• Source records
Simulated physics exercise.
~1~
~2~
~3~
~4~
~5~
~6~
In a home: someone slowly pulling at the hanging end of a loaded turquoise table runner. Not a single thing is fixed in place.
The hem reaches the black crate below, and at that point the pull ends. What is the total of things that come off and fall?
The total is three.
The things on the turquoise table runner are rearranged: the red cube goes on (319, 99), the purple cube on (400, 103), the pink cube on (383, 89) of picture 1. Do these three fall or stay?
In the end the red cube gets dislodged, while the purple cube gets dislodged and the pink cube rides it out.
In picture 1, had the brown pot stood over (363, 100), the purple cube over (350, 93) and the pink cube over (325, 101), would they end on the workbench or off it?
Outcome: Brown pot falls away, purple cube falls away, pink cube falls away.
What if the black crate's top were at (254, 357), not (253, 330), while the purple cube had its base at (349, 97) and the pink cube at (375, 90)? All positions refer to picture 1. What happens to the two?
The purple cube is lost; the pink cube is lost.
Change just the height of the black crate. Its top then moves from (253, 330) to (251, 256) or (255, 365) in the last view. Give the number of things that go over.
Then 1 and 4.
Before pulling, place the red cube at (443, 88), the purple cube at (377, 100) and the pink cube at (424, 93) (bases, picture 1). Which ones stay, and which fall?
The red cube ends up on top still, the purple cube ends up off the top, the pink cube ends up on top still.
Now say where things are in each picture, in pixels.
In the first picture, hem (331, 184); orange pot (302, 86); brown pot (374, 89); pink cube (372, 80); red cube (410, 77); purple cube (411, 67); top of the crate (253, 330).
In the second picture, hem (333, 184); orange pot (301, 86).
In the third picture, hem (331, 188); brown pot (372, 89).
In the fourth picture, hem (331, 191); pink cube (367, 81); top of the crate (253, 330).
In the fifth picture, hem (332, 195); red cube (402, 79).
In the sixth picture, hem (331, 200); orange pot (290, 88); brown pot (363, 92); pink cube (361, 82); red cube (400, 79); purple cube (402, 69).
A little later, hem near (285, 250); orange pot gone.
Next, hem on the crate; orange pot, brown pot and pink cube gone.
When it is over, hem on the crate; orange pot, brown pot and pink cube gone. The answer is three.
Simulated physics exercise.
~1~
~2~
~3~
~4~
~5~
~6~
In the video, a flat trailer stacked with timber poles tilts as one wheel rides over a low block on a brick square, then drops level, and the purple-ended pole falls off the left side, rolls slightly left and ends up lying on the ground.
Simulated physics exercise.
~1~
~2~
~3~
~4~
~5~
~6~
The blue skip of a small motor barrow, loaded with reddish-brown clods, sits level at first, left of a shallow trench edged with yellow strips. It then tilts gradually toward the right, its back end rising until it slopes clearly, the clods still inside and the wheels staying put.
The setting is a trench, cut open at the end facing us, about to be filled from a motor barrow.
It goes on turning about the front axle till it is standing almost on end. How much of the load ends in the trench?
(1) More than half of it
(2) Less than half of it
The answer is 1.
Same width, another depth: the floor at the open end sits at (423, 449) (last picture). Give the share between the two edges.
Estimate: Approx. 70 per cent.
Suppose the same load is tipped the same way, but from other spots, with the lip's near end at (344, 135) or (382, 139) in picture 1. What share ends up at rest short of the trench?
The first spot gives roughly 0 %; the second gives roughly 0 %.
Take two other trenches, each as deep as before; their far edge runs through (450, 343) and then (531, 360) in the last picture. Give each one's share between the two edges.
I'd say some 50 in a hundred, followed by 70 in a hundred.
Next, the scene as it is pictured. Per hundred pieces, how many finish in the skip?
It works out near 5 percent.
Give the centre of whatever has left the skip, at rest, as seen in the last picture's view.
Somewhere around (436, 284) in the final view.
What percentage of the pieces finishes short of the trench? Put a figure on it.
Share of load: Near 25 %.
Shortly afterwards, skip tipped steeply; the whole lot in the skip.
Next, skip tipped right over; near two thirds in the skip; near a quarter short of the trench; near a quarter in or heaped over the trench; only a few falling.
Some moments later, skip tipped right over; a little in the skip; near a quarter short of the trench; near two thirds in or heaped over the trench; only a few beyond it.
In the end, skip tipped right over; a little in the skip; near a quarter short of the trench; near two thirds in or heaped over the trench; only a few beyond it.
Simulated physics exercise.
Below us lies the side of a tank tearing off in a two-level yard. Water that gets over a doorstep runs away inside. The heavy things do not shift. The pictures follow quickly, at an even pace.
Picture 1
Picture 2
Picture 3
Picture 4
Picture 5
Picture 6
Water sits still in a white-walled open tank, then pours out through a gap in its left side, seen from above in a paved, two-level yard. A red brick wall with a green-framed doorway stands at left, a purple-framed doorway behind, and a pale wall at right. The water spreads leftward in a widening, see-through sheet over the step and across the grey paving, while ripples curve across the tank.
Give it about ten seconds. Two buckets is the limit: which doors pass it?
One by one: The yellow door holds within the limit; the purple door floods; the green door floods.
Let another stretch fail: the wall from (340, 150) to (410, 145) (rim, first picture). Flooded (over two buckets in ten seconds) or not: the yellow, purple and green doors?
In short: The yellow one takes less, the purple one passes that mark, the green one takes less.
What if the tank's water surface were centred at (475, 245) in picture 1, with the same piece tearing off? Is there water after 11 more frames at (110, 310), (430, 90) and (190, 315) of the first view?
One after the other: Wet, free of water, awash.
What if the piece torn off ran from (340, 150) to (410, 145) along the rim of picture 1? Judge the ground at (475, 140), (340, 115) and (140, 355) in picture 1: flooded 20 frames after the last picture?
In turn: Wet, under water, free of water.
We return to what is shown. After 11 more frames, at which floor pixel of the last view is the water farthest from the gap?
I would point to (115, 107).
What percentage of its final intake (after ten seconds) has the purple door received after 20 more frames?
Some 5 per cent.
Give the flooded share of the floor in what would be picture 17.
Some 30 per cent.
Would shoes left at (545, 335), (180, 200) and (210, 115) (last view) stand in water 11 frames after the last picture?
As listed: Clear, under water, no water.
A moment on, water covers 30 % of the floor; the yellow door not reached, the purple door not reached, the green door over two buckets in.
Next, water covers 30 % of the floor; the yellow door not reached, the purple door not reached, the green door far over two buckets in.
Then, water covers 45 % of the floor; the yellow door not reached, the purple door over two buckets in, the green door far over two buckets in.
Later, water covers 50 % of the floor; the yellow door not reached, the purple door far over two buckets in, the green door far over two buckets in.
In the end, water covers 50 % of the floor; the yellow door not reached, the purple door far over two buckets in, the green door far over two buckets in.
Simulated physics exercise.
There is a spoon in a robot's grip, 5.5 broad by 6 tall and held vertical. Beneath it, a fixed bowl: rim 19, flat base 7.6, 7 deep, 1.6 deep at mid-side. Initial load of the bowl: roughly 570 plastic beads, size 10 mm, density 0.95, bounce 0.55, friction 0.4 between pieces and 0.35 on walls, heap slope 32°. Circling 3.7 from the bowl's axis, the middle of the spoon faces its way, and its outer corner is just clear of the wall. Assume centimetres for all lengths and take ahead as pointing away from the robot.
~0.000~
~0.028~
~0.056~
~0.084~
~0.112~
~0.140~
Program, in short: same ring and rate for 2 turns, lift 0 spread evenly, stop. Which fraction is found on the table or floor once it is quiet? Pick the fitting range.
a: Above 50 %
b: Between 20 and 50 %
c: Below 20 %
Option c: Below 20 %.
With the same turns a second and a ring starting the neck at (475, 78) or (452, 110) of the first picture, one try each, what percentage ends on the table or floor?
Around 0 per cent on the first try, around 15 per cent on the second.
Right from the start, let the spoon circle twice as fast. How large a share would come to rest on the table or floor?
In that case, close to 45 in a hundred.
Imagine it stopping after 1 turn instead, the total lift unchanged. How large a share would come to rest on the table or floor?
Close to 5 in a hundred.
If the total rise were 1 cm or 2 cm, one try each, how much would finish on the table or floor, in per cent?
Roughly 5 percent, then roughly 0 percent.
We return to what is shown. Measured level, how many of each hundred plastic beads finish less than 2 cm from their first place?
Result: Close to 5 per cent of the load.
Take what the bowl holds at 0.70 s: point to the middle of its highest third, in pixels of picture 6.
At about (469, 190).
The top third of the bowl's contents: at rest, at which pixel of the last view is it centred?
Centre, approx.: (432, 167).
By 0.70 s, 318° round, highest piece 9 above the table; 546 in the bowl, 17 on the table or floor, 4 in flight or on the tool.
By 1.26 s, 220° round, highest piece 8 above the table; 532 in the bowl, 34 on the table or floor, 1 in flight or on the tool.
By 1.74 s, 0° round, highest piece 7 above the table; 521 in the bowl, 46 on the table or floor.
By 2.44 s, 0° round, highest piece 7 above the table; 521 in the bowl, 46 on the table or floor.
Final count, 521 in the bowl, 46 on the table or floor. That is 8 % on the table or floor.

• Problem to work on
Give the number of lines in the material above that have the word "fixed" in them, and nothing more.

• Correct result
2